(Records paired with pictures)
---------------
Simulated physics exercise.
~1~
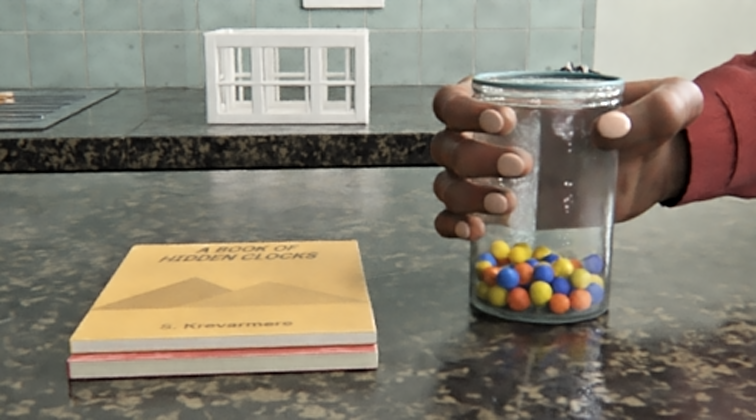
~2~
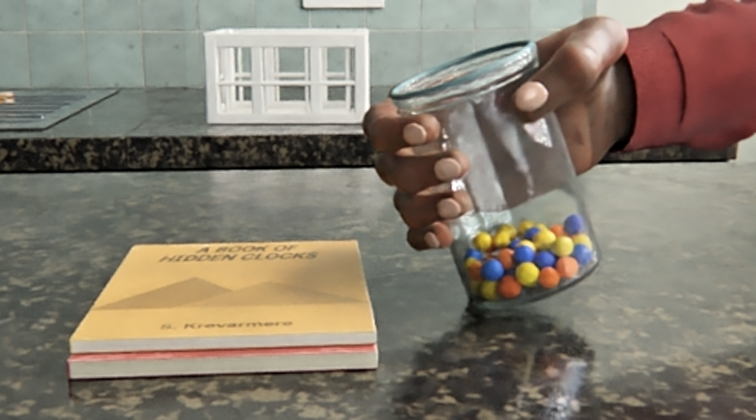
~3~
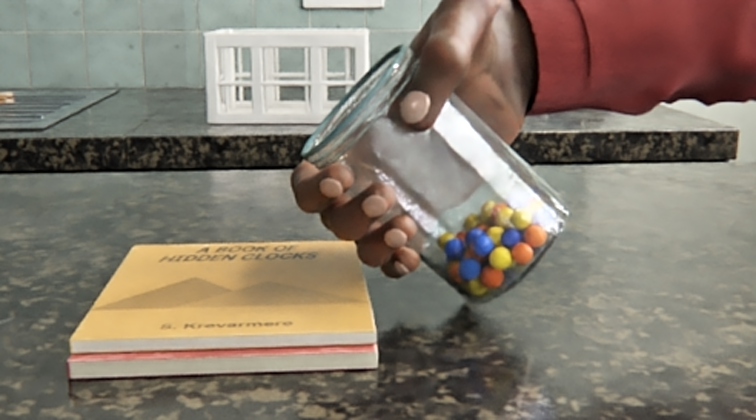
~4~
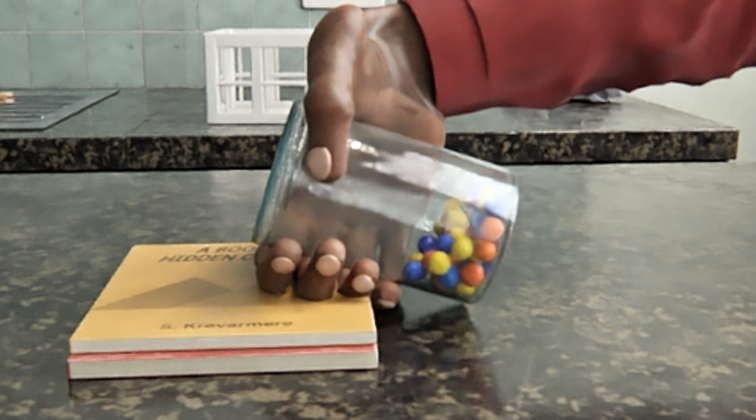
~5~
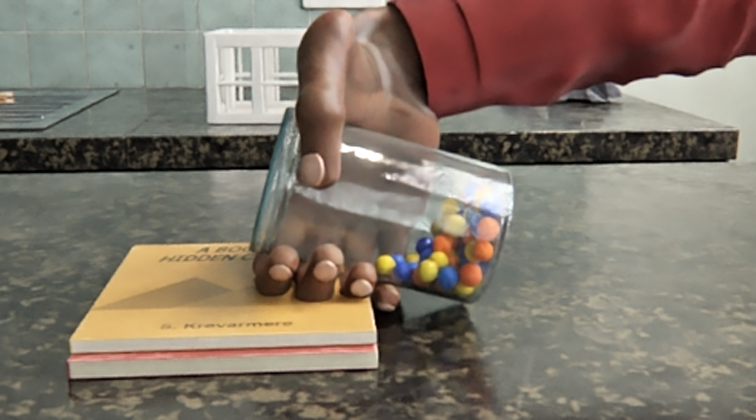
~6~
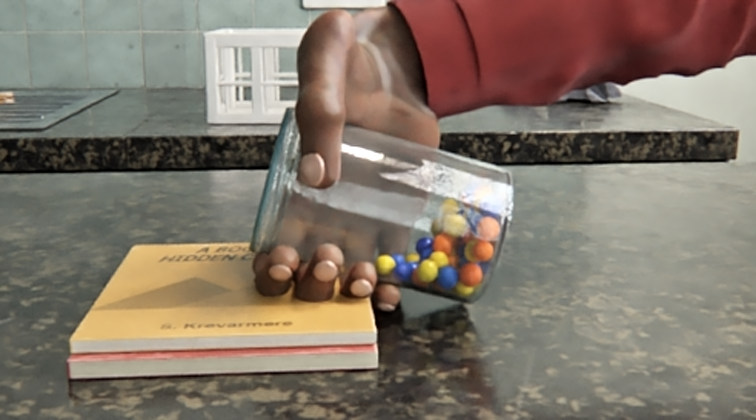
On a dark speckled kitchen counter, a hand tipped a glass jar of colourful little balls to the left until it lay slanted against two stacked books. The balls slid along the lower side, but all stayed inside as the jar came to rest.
---------------
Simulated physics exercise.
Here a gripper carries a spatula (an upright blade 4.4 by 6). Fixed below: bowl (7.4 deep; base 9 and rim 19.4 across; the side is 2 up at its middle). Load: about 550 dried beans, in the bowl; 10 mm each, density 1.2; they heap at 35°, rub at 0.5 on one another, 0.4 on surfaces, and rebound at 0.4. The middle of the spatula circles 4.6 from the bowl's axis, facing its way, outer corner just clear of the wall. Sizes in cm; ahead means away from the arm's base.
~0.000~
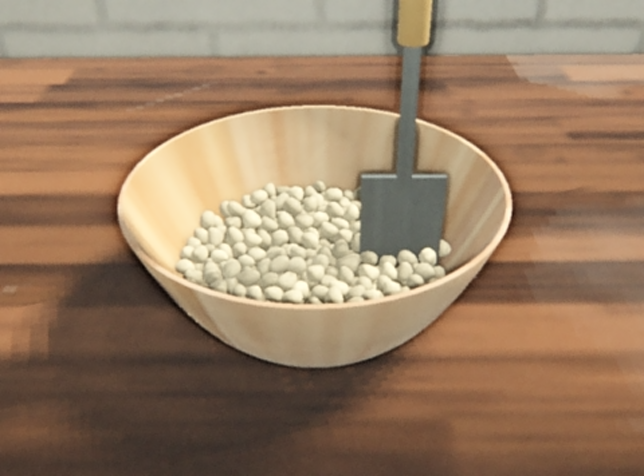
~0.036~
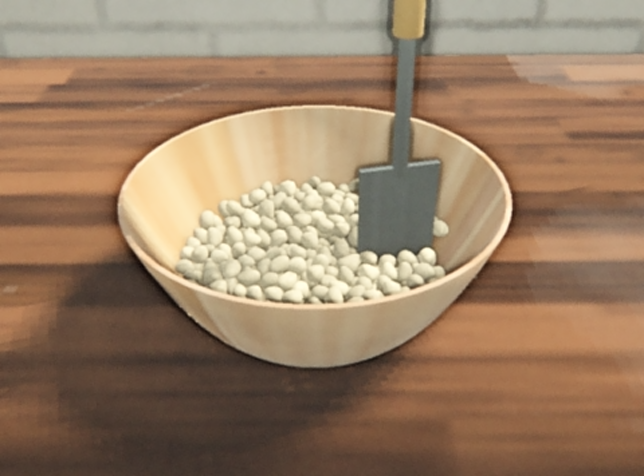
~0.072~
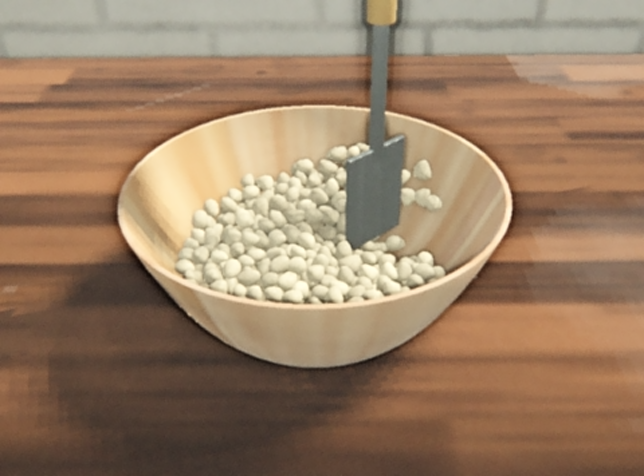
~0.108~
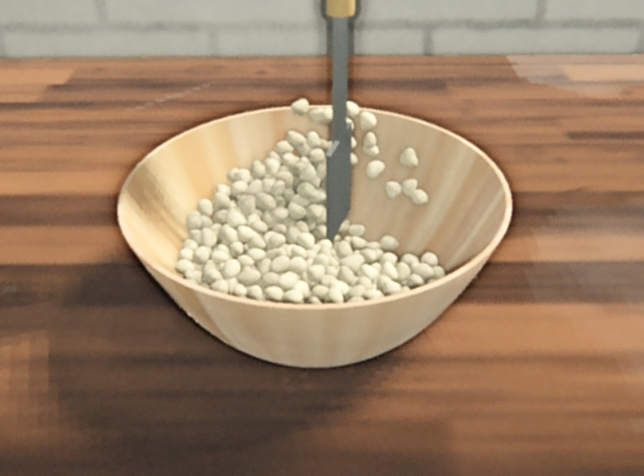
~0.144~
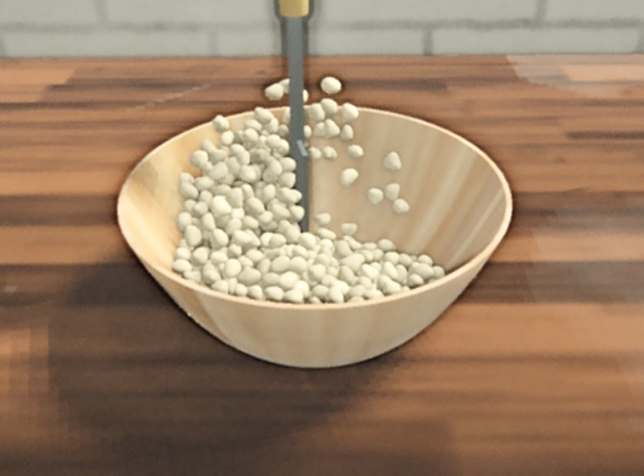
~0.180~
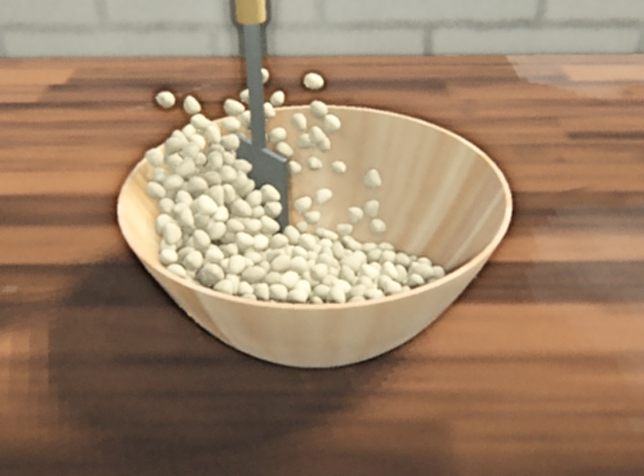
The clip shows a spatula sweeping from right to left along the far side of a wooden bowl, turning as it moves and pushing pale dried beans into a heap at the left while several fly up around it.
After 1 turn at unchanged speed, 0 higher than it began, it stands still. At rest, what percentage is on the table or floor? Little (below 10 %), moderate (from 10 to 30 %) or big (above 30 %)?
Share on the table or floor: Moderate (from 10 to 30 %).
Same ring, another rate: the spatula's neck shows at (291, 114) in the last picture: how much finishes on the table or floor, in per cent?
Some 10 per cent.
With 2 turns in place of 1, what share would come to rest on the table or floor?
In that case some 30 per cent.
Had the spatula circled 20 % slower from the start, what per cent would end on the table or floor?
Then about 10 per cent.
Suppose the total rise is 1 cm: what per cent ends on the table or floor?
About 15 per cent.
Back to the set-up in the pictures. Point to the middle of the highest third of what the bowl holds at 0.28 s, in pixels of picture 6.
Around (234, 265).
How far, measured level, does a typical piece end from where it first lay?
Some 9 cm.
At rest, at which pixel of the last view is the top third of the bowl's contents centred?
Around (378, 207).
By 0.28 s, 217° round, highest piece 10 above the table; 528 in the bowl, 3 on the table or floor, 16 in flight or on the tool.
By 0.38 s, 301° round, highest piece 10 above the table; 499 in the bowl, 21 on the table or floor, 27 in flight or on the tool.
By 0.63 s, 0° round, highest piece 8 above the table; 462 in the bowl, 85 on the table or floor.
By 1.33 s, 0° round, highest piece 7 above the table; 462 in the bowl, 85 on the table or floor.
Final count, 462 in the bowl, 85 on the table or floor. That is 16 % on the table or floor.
---------------
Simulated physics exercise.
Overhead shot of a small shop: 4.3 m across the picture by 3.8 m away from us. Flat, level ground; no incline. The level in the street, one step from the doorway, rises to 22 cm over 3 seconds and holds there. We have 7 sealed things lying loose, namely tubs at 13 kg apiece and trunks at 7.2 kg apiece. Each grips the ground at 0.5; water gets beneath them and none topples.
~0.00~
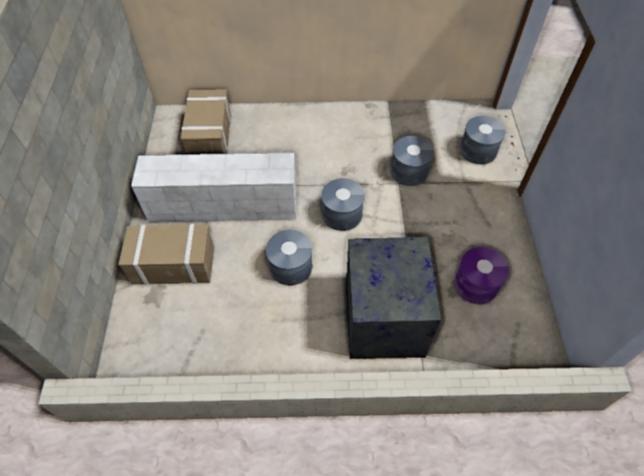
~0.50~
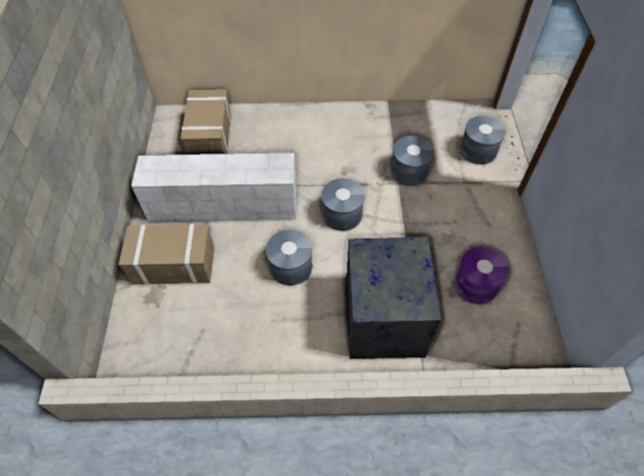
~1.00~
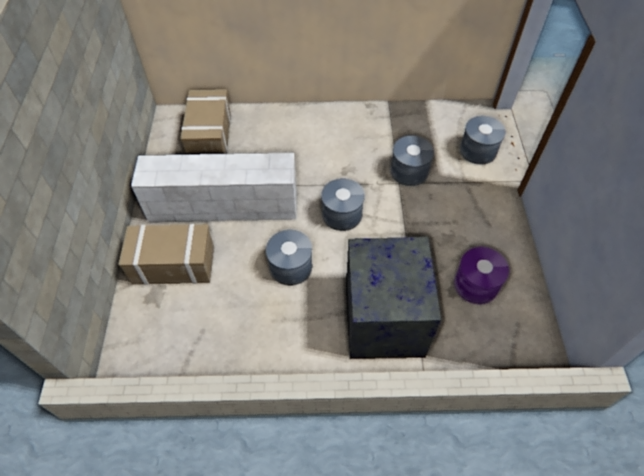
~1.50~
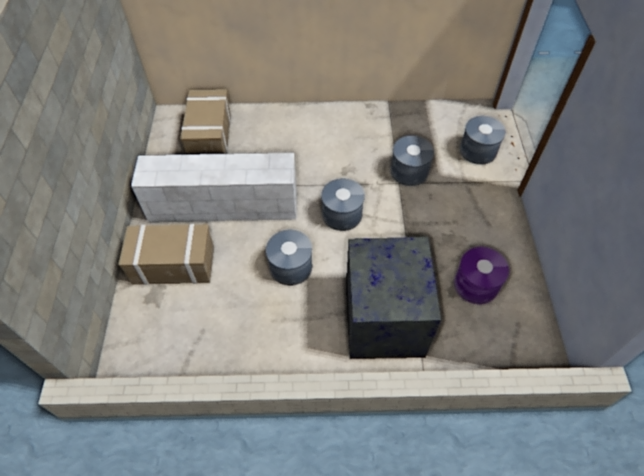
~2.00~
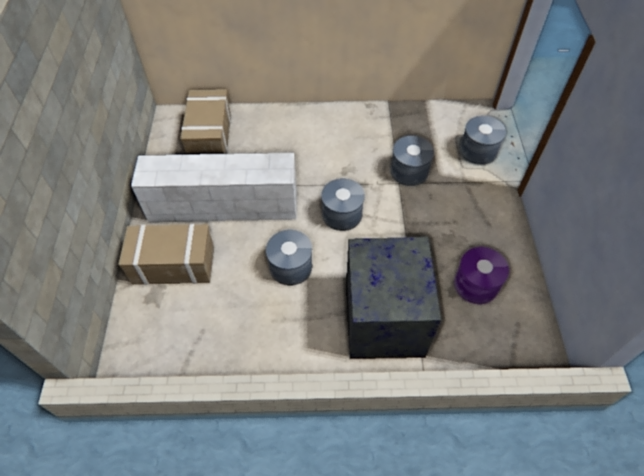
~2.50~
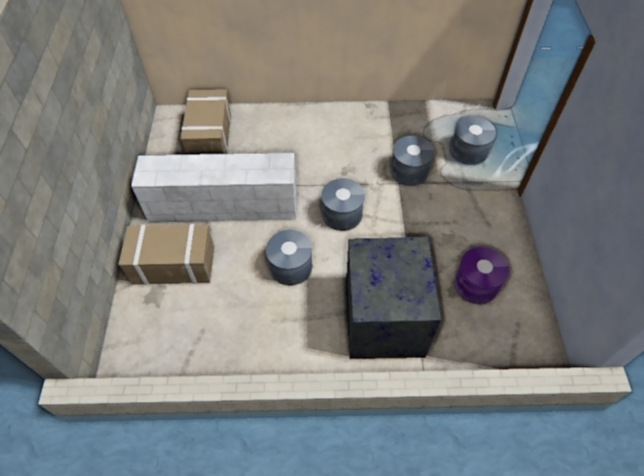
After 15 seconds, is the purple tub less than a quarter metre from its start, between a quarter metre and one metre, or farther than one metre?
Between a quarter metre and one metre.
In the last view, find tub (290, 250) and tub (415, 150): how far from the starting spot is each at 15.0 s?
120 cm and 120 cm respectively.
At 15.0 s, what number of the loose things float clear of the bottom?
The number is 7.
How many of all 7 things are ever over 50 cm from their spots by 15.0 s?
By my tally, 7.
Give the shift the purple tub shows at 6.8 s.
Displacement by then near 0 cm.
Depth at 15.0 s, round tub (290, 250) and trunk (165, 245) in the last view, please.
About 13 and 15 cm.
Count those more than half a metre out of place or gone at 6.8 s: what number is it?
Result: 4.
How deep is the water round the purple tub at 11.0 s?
---------------
* _EXERCISE REQUIREMENTS_: Using the data above, reproduce exactly the lines from the line that contains "Give the shift the purple tub shows at 6.8 s." through the line that contains "How deep is", including both.

* _FINISHED ANSWER_:
Give the shift the purple tub shows at 6.8 s.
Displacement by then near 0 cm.
Depth at 15.0 s, round tub (290, 250) and trunk (165, 245) in the last view, please.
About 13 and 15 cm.
Count those more than half a metre out of place or gone at 6.8 s: what number is it?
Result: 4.
How deep is the water round the purple tub at 11.0 s?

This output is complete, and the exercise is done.